TO BE DONE:
Extract every line from the records below that contains the word "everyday".

[Collection entries]
────────────────
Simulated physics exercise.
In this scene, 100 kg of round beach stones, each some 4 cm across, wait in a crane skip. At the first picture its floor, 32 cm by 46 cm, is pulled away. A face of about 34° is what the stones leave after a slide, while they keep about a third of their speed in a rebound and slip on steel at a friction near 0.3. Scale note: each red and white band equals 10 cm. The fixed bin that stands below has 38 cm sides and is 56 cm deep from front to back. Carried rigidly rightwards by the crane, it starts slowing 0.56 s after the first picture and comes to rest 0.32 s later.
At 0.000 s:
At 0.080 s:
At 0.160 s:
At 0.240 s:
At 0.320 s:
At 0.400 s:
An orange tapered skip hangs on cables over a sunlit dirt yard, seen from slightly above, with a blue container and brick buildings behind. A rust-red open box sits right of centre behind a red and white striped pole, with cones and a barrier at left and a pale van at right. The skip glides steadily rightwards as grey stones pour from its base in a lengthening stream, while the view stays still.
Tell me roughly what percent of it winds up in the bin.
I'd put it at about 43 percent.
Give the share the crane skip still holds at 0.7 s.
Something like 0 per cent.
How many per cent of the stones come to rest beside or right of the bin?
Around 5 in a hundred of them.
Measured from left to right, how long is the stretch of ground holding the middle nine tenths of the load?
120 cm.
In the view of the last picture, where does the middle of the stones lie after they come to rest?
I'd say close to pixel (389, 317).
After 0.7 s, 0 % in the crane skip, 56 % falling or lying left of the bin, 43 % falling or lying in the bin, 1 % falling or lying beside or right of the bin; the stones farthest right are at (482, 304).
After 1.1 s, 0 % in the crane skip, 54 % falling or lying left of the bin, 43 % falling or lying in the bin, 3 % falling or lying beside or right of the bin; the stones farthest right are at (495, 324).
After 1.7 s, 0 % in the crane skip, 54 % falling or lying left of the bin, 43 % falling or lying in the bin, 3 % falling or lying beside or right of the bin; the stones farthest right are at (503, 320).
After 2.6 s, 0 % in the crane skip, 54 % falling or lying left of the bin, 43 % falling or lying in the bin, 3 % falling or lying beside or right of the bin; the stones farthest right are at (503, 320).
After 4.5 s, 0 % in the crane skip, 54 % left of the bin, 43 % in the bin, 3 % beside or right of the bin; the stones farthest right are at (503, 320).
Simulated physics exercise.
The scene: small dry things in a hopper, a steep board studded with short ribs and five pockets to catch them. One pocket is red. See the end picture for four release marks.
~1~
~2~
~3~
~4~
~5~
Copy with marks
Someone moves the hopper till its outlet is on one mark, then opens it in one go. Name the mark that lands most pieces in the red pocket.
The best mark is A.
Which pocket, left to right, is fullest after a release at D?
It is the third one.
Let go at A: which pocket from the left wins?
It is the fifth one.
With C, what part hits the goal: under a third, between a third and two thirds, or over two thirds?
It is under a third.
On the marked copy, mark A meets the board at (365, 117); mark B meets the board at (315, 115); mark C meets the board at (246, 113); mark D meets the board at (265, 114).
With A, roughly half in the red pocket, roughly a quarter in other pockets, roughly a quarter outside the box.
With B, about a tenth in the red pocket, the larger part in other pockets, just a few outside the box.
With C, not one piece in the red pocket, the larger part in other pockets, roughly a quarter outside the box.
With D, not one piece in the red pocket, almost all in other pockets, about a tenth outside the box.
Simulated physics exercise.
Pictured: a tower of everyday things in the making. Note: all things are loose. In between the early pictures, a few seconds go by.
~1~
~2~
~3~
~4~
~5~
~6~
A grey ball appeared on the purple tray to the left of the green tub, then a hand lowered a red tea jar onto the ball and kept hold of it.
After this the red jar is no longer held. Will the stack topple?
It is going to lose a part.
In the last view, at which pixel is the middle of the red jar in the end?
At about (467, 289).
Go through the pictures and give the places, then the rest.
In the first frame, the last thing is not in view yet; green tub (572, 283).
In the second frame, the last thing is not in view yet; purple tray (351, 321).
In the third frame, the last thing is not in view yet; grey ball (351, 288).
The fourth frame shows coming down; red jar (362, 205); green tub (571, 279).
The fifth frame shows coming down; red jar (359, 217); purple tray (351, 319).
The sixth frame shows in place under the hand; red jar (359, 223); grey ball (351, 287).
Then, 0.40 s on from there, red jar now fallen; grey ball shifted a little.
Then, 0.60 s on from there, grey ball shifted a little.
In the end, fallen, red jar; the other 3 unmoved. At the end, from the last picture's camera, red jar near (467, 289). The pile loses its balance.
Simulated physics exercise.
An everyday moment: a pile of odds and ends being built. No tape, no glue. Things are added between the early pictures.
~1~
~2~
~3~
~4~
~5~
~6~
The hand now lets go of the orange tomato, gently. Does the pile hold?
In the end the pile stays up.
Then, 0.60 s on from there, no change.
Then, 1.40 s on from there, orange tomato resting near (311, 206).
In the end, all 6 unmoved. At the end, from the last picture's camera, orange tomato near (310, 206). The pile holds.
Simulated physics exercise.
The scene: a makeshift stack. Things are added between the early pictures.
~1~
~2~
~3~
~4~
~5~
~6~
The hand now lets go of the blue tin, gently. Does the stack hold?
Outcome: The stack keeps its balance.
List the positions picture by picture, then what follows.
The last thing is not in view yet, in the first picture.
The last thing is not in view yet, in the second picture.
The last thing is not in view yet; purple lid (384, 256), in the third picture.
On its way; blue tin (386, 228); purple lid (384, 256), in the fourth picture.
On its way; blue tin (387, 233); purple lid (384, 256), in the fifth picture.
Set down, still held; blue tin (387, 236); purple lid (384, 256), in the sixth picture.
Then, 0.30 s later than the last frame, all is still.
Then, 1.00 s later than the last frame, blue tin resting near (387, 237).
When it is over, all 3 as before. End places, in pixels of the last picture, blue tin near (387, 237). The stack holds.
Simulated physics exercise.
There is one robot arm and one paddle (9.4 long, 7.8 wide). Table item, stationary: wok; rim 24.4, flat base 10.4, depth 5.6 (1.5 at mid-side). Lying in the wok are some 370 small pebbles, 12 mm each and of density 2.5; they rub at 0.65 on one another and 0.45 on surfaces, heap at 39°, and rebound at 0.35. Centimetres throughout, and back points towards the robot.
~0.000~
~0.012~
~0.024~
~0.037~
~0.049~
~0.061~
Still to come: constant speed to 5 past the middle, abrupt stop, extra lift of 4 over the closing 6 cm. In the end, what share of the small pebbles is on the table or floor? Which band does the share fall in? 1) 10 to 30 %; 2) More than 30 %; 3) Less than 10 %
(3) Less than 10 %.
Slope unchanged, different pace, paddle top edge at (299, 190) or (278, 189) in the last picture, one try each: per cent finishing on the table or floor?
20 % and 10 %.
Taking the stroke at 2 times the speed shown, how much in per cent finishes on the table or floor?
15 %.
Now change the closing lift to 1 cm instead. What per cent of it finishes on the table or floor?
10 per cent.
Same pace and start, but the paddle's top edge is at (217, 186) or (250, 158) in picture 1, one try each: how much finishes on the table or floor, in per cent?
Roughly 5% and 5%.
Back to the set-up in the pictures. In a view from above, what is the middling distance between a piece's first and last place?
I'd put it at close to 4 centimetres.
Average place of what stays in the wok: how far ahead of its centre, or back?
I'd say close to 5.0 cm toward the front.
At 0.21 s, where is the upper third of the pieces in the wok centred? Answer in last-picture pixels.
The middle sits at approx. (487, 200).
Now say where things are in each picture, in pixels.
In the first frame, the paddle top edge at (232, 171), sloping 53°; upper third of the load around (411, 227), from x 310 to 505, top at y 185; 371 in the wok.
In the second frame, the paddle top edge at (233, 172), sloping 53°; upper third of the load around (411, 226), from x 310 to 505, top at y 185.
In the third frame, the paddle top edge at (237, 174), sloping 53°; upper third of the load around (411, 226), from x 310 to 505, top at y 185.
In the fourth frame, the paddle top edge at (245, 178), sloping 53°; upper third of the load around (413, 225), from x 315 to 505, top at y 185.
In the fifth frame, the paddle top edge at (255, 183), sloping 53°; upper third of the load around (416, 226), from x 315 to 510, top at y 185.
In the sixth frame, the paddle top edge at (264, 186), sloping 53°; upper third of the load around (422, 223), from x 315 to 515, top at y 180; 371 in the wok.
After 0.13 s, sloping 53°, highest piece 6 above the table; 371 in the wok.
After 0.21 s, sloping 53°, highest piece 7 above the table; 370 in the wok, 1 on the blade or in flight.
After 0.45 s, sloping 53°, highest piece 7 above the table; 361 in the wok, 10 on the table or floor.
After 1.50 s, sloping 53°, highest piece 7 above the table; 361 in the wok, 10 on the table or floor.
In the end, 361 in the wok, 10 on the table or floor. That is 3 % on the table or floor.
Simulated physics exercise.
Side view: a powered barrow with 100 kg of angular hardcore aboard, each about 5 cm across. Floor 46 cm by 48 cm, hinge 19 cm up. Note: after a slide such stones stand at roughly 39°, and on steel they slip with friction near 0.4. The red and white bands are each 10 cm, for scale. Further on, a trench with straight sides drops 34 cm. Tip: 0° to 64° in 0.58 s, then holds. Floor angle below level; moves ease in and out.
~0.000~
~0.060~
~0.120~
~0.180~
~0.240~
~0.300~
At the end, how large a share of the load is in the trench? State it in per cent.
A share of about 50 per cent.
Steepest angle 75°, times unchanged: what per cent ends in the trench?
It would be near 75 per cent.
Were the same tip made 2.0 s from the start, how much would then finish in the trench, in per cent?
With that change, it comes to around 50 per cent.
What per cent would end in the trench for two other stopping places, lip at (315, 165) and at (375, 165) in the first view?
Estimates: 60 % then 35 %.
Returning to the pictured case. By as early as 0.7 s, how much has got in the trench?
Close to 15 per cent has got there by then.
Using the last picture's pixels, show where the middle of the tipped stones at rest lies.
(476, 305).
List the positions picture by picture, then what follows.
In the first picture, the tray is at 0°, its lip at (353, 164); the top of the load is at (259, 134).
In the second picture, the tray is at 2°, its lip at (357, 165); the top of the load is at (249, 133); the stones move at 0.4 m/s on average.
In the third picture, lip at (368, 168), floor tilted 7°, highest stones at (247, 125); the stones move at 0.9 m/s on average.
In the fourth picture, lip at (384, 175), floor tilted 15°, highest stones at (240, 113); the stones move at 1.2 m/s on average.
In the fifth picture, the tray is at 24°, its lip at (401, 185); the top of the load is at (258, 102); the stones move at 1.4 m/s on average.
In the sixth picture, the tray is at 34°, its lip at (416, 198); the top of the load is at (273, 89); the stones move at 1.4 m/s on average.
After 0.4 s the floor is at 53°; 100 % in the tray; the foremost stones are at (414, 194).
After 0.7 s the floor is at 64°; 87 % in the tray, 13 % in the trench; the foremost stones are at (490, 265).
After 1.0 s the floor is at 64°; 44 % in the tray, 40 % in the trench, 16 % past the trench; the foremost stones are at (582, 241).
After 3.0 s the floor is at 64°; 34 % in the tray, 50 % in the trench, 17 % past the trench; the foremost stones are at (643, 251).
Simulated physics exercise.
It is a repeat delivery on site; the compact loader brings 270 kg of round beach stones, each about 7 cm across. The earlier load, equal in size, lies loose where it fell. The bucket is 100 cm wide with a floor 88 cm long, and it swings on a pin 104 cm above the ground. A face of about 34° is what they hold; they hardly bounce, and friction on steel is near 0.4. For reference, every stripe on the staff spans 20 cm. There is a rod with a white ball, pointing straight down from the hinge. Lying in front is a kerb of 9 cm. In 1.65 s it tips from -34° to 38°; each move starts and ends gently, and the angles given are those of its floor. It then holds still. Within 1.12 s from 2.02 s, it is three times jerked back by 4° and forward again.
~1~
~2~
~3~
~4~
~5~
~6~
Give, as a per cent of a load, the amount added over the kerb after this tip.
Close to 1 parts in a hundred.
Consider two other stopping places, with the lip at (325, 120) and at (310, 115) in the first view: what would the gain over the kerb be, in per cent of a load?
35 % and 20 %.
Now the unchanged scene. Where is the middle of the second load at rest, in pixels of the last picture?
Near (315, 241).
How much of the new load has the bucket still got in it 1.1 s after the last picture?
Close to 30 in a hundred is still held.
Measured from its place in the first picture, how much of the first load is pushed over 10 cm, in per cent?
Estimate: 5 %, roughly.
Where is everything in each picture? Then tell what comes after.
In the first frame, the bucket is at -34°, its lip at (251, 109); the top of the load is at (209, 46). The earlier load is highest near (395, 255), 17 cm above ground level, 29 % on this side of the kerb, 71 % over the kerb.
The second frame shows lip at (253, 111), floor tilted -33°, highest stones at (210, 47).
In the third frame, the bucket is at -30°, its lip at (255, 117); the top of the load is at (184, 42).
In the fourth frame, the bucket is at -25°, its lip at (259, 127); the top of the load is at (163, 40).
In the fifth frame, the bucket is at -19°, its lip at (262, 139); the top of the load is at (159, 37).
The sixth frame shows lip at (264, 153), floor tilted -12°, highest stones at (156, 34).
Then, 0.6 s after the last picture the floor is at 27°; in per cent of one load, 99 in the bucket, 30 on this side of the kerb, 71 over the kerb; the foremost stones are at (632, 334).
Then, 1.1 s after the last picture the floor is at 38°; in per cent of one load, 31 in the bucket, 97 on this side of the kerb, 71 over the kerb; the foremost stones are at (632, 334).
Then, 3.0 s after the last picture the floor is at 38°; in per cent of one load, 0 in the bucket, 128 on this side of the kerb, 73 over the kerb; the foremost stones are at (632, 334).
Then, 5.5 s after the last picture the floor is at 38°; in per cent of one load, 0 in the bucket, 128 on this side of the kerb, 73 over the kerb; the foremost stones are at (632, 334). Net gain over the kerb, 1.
────────────────
THE OUTPUT:
Pictured: a tower of everyday things in the making. Note: all things are loose. In between the early pictures, a few seconds go by.
An everyday moment: a pile of odds and ends being built. No tape, no glue. Things are added between the early pictures.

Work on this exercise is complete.